* START *

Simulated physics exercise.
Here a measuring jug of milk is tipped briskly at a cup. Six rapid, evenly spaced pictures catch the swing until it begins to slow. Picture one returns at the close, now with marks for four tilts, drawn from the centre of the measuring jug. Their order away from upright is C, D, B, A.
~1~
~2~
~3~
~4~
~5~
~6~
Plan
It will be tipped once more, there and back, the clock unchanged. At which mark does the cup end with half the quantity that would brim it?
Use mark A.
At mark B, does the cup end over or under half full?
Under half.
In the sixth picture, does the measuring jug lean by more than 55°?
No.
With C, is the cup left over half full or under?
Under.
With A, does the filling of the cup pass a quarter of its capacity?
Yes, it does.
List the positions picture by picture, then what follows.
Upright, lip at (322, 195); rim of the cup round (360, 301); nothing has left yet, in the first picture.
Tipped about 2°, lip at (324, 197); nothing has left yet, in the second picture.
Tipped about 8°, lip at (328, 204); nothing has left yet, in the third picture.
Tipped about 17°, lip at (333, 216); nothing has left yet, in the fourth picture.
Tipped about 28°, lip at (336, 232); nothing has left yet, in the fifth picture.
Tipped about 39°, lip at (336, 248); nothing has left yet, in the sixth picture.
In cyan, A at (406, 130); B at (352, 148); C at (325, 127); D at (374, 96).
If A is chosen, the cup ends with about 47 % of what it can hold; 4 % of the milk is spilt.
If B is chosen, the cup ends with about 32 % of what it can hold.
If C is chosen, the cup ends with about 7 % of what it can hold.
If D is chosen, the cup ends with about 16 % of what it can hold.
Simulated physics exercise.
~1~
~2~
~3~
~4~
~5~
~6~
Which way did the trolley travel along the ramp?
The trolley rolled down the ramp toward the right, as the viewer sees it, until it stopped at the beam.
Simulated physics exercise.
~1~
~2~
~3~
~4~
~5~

* END *

THE REQUEST — Copy out the whole listing, exactly as written.

WRITTEN SOLUTION —
Simulated physics exercise.
Here a measuring jug of milk is tipped briskly at a cup. Six rapid, evenly spaced pictures catch the swing until it begins to slow. Picture one returns at the close, now with marks for four tilts, drawn from the centre of the measuring jug. Their order away from upright is C, D, B, A.
~1~
~2~
~3~
~4~
~5~
~6~
Plan
It will be tipped once more, there and back, the clock unchanged. At which mark does the cup end with half the quantity that would brim it?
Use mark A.
At mark B, does the cup end over or under half full?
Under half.
In the sixth picture, does the measuring jug lean by more than 55°?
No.
With C, is the cup left over half full or under?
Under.
With A, does the filling of the cup pass a quarter of its capacity?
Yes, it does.
List the positions picture by picture, then what follows.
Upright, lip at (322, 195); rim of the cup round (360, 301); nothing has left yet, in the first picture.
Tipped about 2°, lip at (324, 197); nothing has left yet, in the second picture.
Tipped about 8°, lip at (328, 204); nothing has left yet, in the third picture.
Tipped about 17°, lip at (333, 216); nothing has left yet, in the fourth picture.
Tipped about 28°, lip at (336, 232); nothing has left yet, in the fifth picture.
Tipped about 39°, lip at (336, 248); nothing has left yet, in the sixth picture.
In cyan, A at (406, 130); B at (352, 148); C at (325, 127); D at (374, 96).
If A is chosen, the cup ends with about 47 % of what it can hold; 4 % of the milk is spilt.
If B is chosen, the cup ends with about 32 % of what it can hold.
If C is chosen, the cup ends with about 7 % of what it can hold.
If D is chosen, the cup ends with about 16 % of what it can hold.
Simulated physics exercise.
~1~
~2~
~3~
~4~
~5~
~6~
Which way did the trolley travel along the ramp?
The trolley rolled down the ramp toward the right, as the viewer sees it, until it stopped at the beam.
Simulated physics exercise.
~1~
~2~
~3~
~4~
~5~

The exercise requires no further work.